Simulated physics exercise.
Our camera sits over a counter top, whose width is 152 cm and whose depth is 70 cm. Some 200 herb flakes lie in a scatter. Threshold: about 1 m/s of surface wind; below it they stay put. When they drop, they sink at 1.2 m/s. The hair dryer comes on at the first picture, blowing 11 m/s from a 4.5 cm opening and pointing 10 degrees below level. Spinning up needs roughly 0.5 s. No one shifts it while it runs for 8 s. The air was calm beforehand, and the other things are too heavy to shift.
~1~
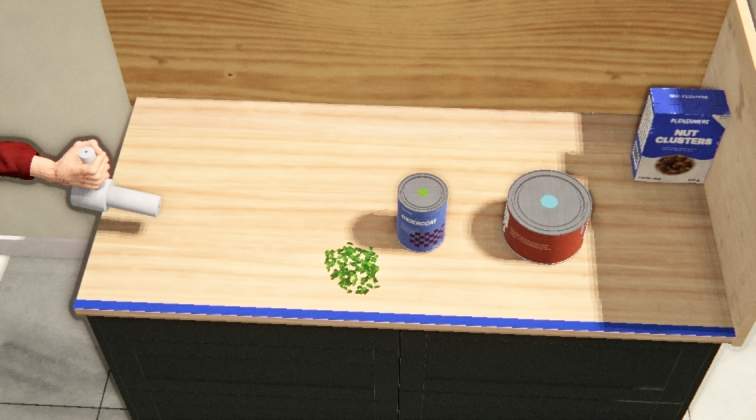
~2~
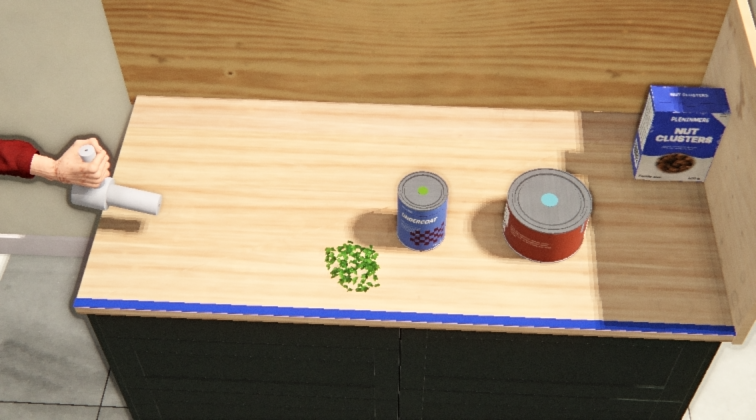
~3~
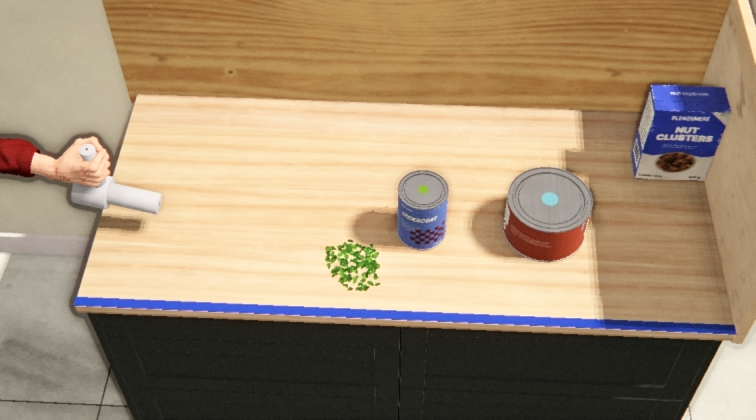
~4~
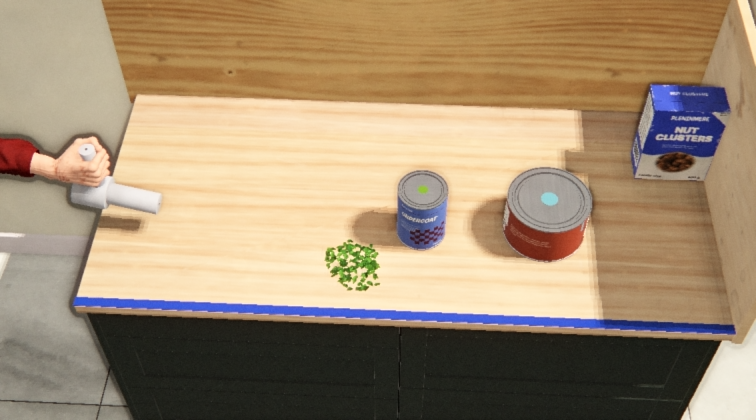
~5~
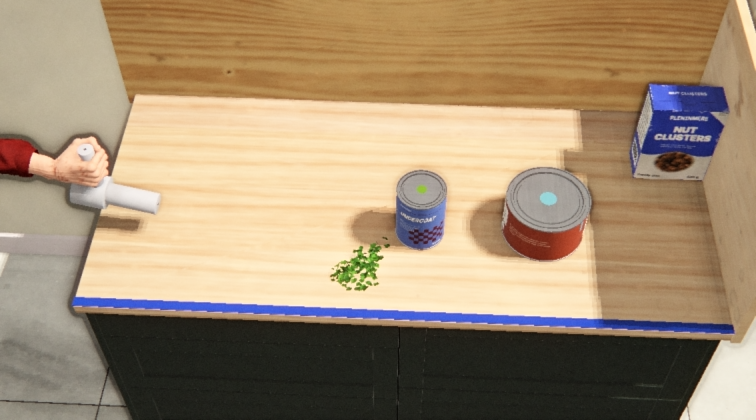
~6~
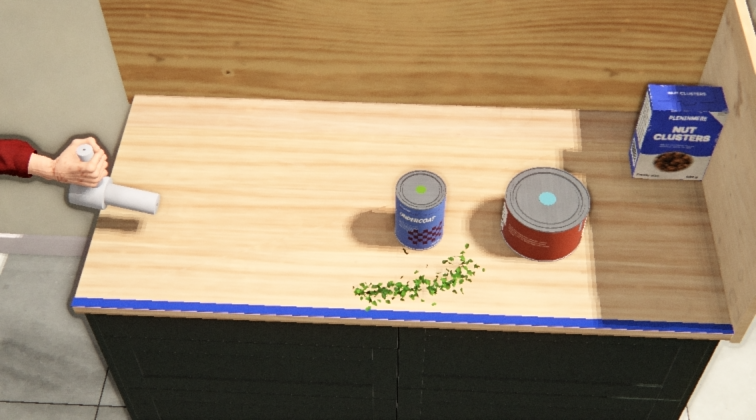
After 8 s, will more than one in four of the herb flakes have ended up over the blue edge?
Yes, more than a quarter goes over that edge.
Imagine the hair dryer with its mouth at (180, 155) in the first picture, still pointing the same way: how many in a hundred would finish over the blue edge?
Outcome: Some 80 in a hundred.
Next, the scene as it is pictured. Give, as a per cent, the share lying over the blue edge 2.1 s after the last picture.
90 %.
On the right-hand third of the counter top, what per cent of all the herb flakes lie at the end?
5 %.
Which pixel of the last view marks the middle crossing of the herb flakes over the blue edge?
I'd put my finger close to (511, 325).
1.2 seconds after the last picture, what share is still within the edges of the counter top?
About 10 % remain.
Then, 1.2 s after the last picture, 91 % are over the blue edge; 96 % have settled or left.
Then, 2.1 s after the last picture, 92 % are over the blue edge; 96 % have settled or left.
Then, 4.0 s after the last picture, 92 % are over the blue edge; 98 % have settled or left.
Then, 7.6 s after the last picture, at the end, 93 % are over the blue edge.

■ ■ ■ ■

• **Task prompt**: All the material shown above is to be copied exactly, with no pictures carried over.

• **Correct response**:
Simulated physics exercise.
Our camera sits over a counter top, whose width is 152 cm and whose depth is 70 cm. Some 200 herb flakes lie in a scatter. Threshold: about 1 m/s of surface wind; below it they stay put. When they drop, they sink at 1.2 m/s. The hair dryer comes on at the first picture, blowing 11 m/s from a 4.5 cm opening and pointing 10 degrees below level. Spinning up needs roughly 0.5 s. No one shifts it while it runs for 8 s. The air was calm beforehand, and the other things are too heavy to shift.
~1~
~2~
~3~
~4~
~5~
~6~
After 8 s, will more than one in four of the herb flakes have ended up over the blue edge?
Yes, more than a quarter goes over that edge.
Imagine the hair dryer with its mouth at (180, 155) in the first picture, still pointing the same way: how many in a hundred would finish over the blue edge?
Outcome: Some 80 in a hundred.
Next, the scene as it is pictured. Give, as a per cent, the share lying over the blue edge 2.1 s after the last picture.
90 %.
On the right-hand third of the counter top, what per cent of all the herb flakes lie at the end?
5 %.
Which pixel of the last view marks the middle crossing of the herb flakes over the blue edge?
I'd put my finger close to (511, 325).
1.2 seconds after the last picture, what share is still within the edges of the counter top?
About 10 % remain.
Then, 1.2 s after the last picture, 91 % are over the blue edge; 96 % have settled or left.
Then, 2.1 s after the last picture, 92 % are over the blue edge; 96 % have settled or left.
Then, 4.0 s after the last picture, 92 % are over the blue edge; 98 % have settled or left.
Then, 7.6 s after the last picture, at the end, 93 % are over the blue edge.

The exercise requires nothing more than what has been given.